Short exercise:
What lies from the line containing "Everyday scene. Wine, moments" through the line containing "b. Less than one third"? Print exactly those lines, with both ends, and no others.

Material to process:
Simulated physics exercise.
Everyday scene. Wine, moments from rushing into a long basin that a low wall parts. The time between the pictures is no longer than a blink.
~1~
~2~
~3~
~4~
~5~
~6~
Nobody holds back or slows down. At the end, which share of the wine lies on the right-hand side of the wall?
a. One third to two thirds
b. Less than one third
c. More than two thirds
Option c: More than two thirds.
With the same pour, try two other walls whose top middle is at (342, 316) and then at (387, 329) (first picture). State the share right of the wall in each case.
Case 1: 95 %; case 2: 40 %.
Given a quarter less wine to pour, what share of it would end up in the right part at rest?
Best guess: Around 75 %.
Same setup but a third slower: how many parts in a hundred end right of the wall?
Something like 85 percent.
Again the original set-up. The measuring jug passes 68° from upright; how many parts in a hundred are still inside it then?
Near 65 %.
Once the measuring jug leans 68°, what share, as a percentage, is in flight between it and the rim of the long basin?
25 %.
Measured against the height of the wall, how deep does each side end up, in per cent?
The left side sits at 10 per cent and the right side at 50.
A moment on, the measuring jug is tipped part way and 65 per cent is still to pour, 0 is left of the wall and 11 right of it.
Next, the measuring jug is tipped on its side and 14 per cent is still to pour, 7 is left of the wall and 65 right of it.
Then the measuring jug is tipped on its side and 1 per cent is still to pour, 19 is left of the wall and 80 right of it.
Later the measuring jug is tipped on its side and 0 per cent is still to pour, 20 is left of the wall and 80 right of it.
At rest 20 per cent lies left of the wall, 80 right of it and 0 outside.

* * *

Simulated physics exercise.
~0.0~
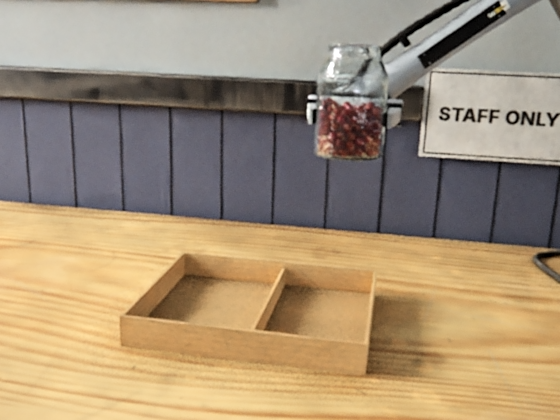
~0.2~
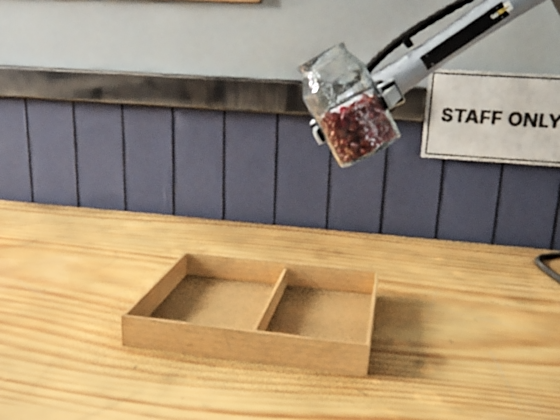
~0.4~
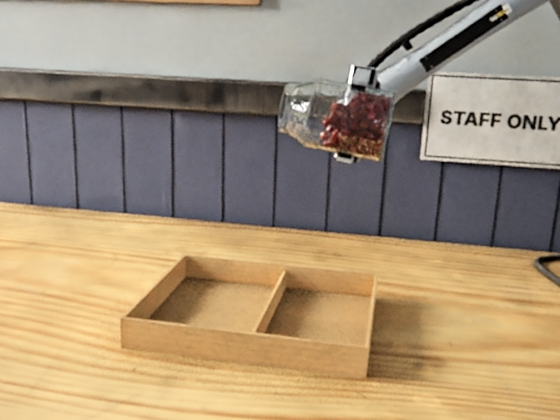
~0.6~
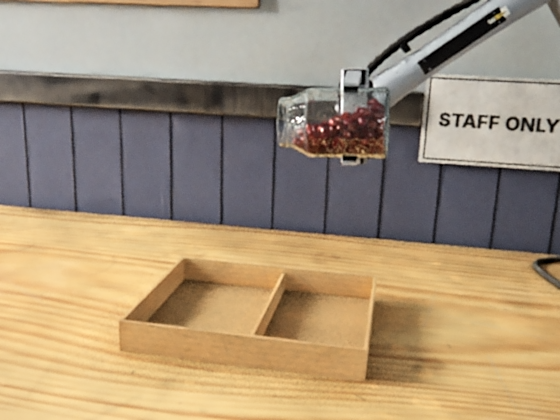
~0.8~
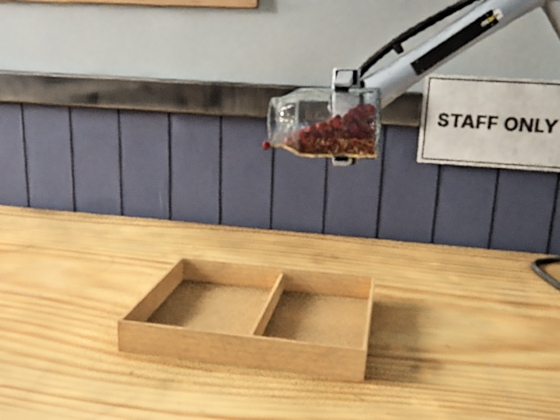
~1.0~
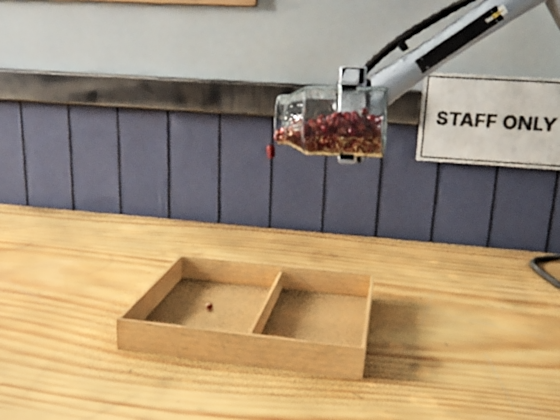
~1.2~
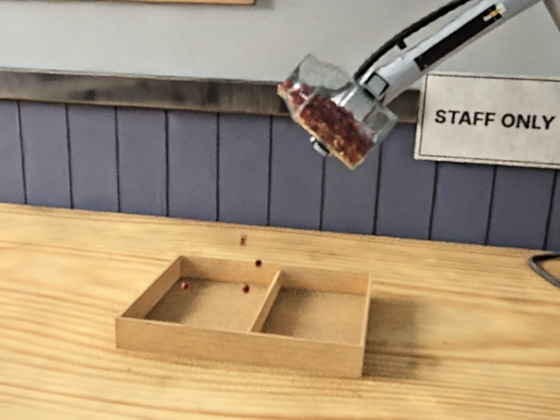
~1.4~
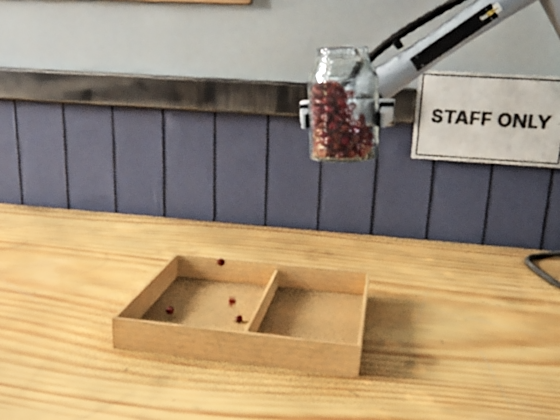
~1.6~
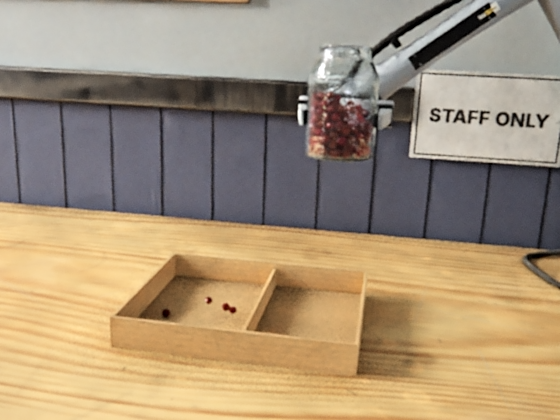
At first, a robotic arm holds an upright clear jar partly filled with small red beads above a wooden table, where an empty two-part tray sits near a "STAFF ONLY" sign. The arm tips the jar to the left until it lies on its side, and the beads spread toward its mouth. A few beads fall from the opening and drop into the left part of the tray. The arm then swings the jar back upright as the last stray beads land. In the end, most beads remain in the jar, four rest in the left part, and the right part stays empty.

--

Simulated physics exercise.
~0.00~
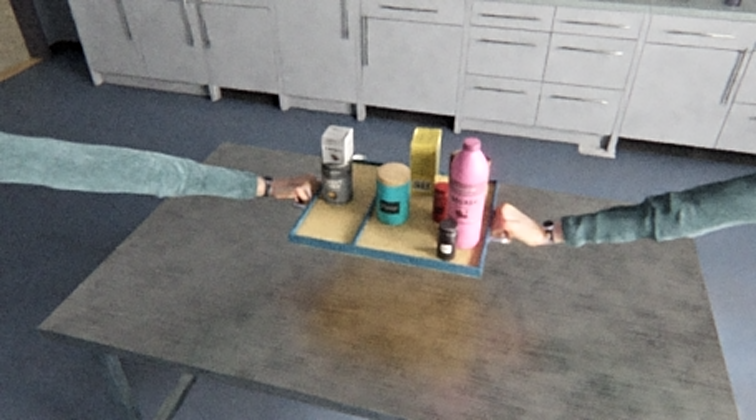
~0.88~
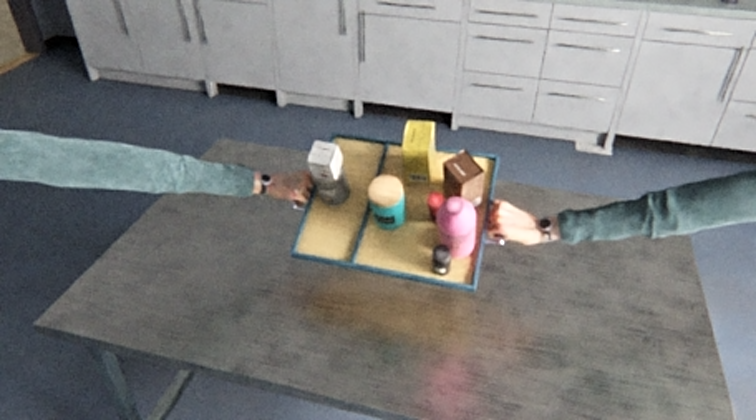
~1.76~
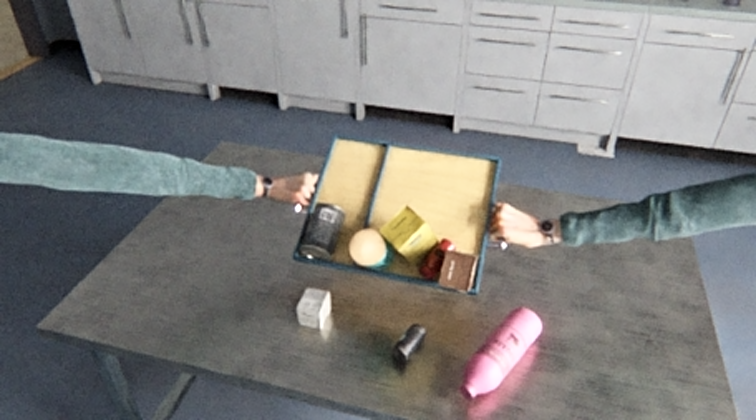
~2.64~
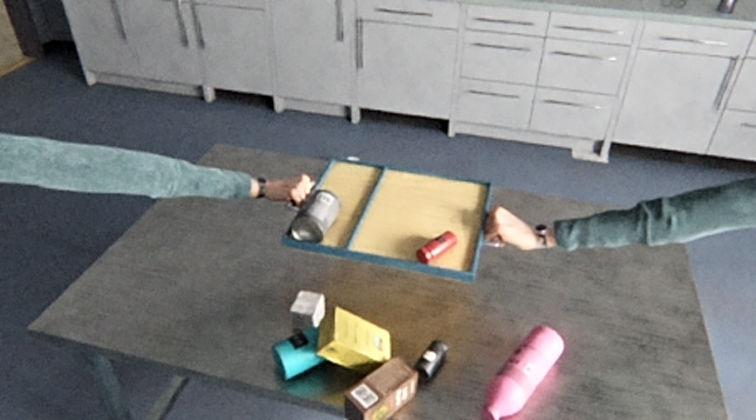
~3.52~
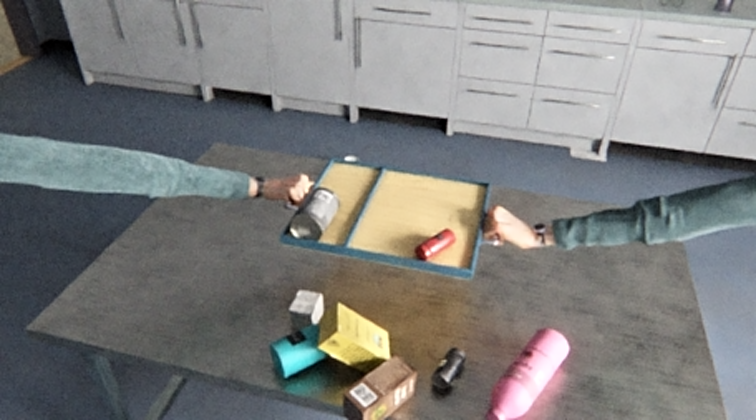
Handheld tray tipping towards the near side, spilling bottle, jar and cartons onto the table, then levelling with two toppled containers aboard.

Solution:
Everyday scene. Wine, moments from rushing into a long basin that a low wall parts. The time between the pictures is no longer than a blink.
~1~
~2~
~3~
~4~
~5~
~6~
Nobody holds back or slows down. At the end, which share of the wine lies on the right-hand side of the wall?
a. One third to two thirds
b. Less than one third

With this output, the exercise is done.